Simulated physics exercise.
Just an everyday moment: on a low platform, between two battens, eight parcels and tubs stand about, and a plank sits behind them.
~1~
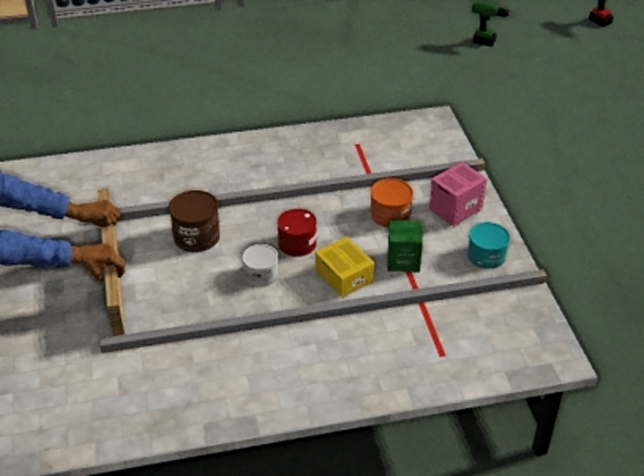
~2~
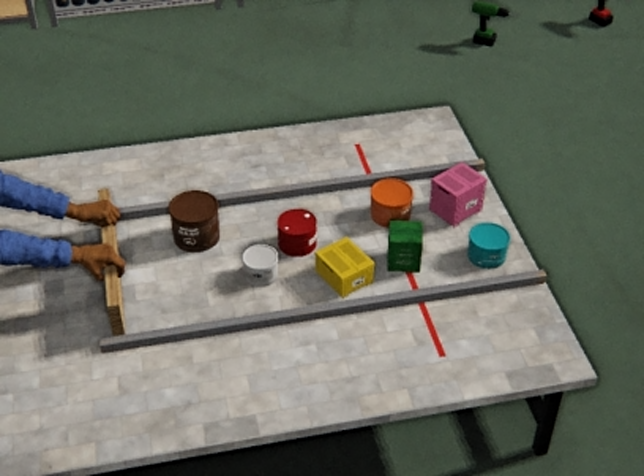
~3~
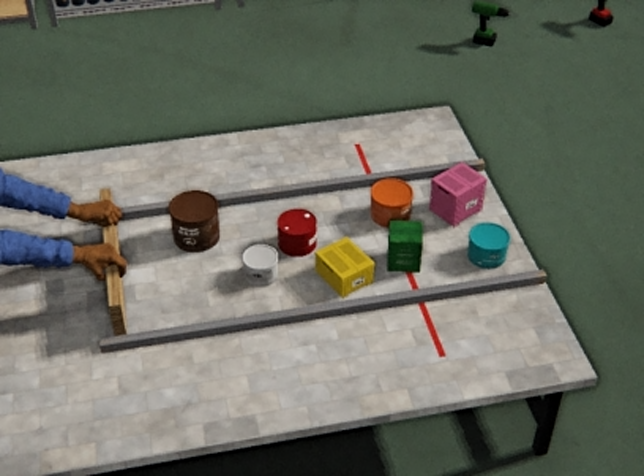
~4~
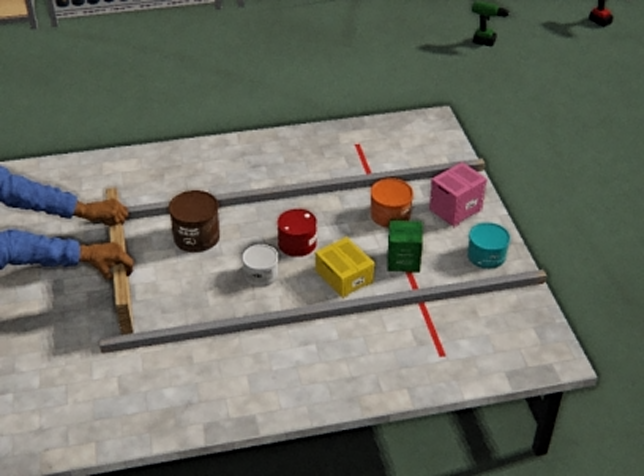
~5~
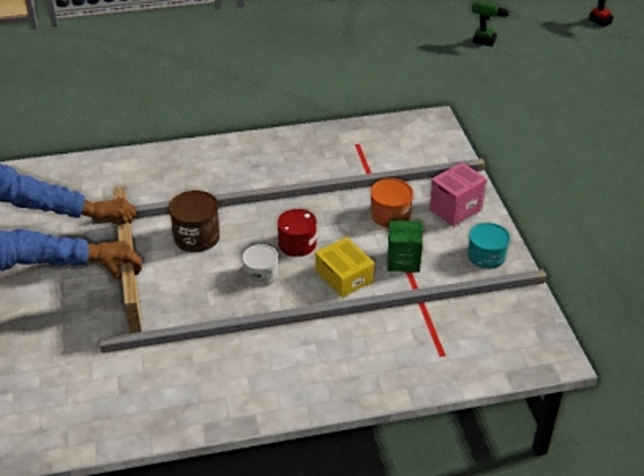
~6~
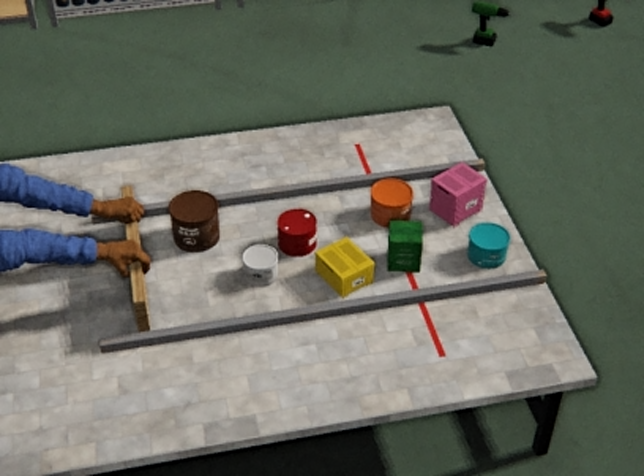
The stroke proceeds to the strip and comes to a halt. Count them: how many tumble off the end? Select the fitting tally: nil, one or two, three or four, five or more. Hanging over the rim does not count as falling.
So the tally of ones that come down is nothing, really.
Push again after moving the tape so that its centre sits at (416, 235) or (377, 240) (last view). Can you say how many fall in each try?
On the ground you'd count 1 the first time and 0 the second.
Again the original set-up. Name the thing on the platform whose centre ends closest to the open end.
The pink tote, that one.
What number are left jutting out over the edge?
1 is the number.
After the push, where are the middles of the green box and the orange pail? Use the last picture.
The green box stops around (464, 235); the orange pail around (450, 196).
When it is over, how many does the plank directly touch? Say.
That makes 3.
Soon after, none off yet; turquoise pail at rest near (488, 246); pink tote at rest near (457, 195); orange pail at rest near (391, 204).
In the end, the number that fall off is zero.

[What to work on] Make an exact copy of the whole listing, but don't bring over any pictures.

[Solution for this task]
Simulated physics exercise.
Just an everyday moment: on a low platform, between two battens, eight parcels and tubs stand about, and a plank sits behind them.
~1~
~2~
~3~
~4~
~5~
~6~
The stroke proceeds to the strip and comes to a halt. Count them: how many tumble off the end? Select the fitting tally: nil, one or two, three or four, five or more. Hanging over the rim does not count as falling.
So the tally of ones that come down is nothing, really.
Push again after moving the tape so that its centre sits at (416, 235) or (377, 240) (last view). Can you say how many fall in each try?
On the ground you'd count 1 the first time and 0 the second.
Again the original set-up. Name the thing on the platform whose centre ends closest to the open end.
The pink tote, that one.
What number are left jutting out over the edge?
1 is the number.
After the push, where are the middles of the green box and the orange pail? Use the last picture.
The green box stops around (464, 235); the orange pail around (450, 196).
When it is over, how many does the plank directly touch? Say.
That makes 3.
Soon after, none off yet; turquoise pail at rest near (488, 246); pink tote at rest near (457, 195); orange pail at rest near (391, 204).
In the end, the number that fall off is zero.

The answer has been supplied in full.